• [Written request] Copy out the listing exactly.

• [Records for the exercise]
━━━━━━━━━━━━━━━━━━━━
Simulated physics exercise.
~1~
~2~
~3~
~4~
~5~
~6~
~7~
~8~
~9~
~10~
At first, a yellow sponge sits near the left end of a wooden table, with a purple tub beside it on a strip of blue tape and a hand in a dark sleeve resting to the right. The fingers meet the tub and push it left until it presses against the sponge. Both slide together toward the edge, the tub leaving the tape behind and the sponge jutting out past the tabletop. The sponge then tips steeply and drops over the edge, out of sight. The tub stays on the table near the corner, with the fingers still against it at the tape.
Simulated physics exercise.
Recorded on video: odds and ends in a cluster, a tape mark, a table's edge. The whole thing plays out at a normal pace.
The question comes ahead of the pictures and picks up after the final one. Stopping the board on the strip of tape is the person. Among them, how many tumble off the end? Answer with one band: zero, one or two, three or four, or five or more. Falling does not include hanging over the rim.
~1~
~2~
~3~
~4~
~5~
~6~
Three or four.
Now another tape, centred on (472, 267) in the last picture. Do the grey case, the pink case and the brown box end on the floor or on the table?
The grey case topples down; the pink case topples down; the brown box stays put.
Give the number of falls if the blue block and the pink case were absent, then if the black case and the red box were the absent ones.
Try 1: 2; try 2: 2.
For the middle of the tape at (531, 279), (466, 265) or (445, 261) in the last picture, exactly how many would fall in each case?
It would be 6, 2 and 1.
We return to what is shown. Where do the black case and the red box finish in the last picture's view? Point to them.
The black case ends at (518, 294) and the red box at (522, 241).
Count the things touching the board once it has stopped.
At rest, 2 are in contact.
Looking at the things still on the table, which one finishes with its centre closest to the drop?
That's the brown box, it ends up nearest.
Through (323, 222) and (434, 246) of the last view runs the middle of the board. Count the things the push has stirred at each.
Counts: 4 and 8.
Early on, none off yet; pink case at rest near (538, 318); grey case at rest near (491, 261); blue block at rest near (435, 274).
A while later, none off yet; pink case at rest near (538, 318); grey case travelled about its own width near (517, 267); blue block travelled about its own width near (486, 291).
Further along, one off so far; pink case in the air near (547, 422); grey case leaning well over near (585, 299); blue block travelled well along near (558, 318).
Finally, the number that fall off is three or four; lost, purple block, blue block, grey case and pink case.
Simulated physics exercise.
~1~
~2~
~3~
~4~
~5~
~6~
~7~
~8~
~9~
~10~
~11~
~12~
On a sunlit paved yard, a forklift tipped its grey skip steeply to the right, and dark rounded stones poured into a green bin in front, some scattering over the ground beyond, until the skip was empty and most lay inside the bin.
━━━━━━━━━━━━━━━━━━━━
• [Worked answer]
Simulated physics exercise.
~1~
~2~
~3~
~4~
~5~
~6~
~7~
~8~
~9~
~10~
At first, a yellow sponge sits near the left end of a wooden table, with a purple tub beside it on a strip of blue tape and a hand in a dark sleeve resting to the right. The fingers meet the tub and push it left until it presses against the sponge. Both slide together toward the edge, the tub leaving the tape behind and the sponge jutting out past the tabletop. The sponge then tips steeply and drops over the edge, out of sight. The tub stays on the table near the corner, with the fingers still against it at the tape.
Simulated physics exercise.
Recorded on video: odds and ends in a cluster, a tape mark, a table's edge. The whole thing plays out at a normal pace.
The question comes ahead of the pictures and picks up after the final one. Stopping the board on the strip of tape is the person. Among them, how many tumble off the end? Answer with one band: zero, one or two, three or four, or five or more. Falling does not include hanging over the rim.
~1~
~2~
~3~
~4~
~5~
~6~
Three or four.
Now another tape, centred on (472, 267) in the last picture. Do the grey case, the pink case and the brown box end on the floor or on the table?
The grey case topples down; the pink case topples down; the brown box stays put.
Give the number of falls if the blue block and the pink case were absent, then if the black case and the red box were the absent ones.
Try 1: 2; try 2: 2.
For the middle of the tape at (531, 279), (466, 265) or (445, 261) in the last picture, exactly how many would fall in each case?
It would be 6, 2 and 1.
We return to what is shown. Where do the black case and the red box finish in the last picture's view? Point to them.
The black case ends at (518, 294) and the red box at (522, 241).
Count the things touching the board once it has stopped.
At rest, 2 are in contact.
Looking at the things still on the table, which one finishes with its centre closest to the drop?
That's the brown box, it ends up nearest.
Through (323, 222) and (434, 246) of the last view runs the middle of the board. Count the things the push has stirred at each.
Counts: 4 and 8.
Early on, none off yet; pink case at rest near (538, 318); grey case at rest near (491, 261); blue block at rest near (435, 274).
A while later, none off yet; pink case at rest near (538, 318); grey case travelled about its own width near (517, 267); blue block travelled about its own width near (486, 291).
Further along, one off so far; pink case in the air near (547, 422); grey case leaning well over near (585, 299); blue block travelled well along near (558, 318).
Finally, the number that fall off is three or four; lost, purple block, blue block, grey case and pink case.
Simulated physics exercise.
~1~
~2~
~3~
~4~
~5~
~6~
~7~
~8~
~9~
~10~
~11~
~12~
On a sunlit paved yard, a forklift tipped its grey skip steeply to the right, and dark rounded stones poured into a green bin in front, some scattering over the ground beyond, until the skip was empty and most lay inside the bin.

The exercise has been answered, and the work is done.